■ Your goal
Restate the data word for word and leave the images out.
· · · · · · ·
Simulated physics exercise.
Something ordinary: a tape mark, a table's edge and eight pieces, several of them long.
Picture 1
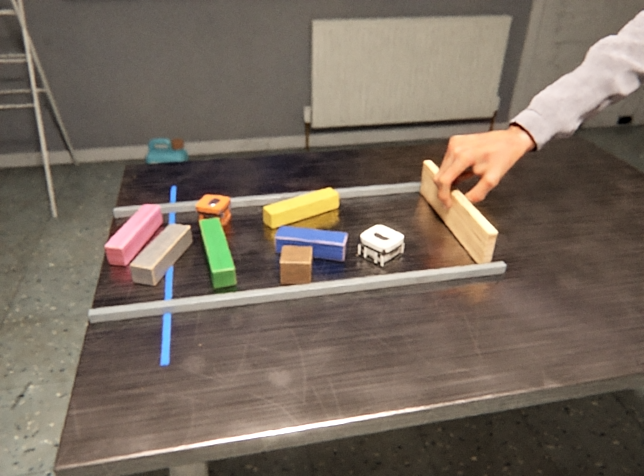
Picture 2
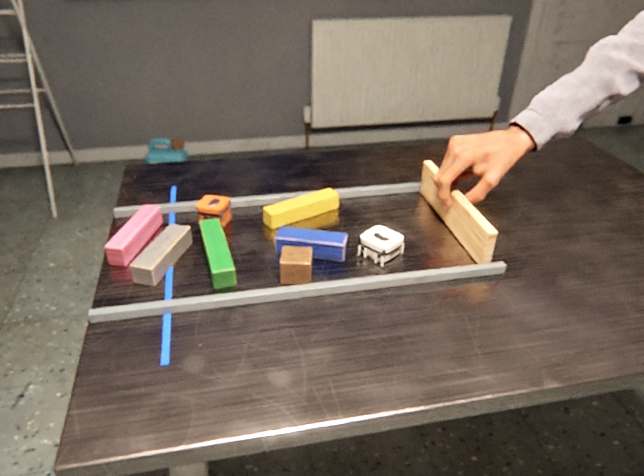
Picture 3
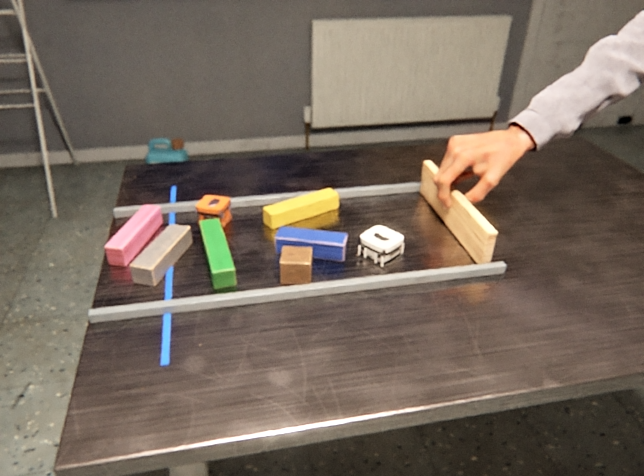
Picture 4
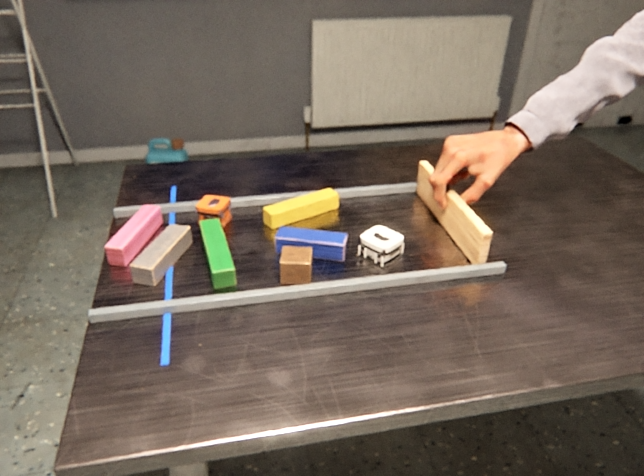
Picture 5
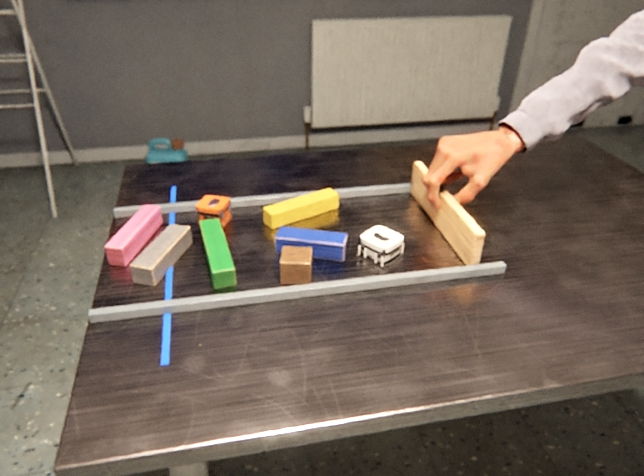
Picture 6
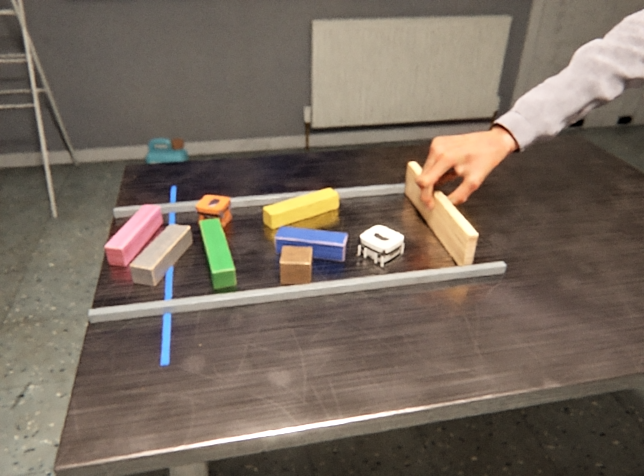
On a dark tabletop, a hand sliding a wooden board slightly left between two rails, the coloured blocks ahead of it staying still.
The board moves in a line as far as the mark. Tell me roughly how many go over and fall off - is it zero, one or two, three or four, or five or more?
Roughly three or four fall off.
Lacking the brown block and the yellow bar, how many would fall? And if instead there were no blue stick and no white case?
Well, the first time you'd get 1, and the next time 2.
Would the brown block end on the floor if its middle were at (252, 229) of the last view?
Lab note: Started there, it remains on top.
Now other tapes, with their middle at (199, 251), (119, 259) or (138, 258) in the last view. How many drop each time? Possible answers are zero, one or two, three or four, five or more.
Falls: Either one or two; more than four; at least five.
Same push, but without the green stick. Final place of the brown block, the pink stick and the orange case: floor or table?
So the brown block keeps its place, the pink stick goes down and the orange case keeps its place.
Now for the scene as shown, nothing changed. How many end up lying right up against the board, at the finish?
The answer is 3.
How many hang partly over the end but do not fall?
The count is 3.
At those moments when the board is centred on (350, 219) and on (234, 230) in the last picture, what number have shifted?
The first count is 3, and then it's 8.
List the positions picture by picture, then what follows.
Pink stick (136, 234); grey bar (163, 253); green stick (217, 251); board (454, 209); tape (170, 254), in the first frame.
Grey bar (163, 253); blue stick (311, 243), in the second frame.
Green stick (217, 251); yellow bar (302, 208), in the third frame.
Pink stick (136, 234); board (449, 210), in the fourth frame.
Grey bar (163, 253); orange case (214, 212), in the fifth frame.
Pink stick (136, 234); grey bar (163, 253); green stick (217, 251); board (436, 211); tape (170, 254), in the sixth frame.
Soon after, none off yet; pink stick at rest near (136, 234); grey bar at rest near (163, 253); green stick at rest near (217, 251).
In the end, the number that fall off is three or four; gone, green stick, grey bar and pink stick.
· · · · · · ·
■ Full response
Simulated physics exercise.
Something ordinary: a tape mark, a table's edge and eight pieces, several of them long.
Picture 1
Picture 2
Picture 3
Picture 4
Picture 5
Picture 6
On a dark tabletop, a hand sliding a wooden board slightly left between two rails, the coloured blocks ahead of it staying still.
The board moves in a line as far as the mark. Tell me roughly how many go over and fall off - is it zero, one or two, three or four, or five or more?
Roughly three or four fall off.
Lacking the brown block and the yellow bar, how many would fall? And if instead there were no blue stick and no white case?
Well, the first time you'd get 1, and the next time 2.
Would the brown block end on the floor if its middle were at (252, 229) of the last view?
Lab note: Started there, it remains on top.
Now other tapes, with their middle at (199, 251), (119, 259) or (138, 258) in the last view. How many drop each time? Possible answers are zero, one or two, three or four, five or more.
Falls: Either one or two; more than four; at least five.
Same push, but without the green stick. Final place of the brown block, the pink stick and the orange case: floor or table?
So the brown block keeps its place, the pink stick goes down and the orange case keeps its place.
Now for the scene as shown, nothing changed. How many end up lying right up against the board, at the finish?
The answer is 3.
How many hang partly over the end but do not fall?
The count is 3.
At those moments when the board is centred on (350, 219) and on (234, 230) in the last picture, what number have shifted?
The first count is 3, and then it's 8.
List the positions picture by picture, then what follows.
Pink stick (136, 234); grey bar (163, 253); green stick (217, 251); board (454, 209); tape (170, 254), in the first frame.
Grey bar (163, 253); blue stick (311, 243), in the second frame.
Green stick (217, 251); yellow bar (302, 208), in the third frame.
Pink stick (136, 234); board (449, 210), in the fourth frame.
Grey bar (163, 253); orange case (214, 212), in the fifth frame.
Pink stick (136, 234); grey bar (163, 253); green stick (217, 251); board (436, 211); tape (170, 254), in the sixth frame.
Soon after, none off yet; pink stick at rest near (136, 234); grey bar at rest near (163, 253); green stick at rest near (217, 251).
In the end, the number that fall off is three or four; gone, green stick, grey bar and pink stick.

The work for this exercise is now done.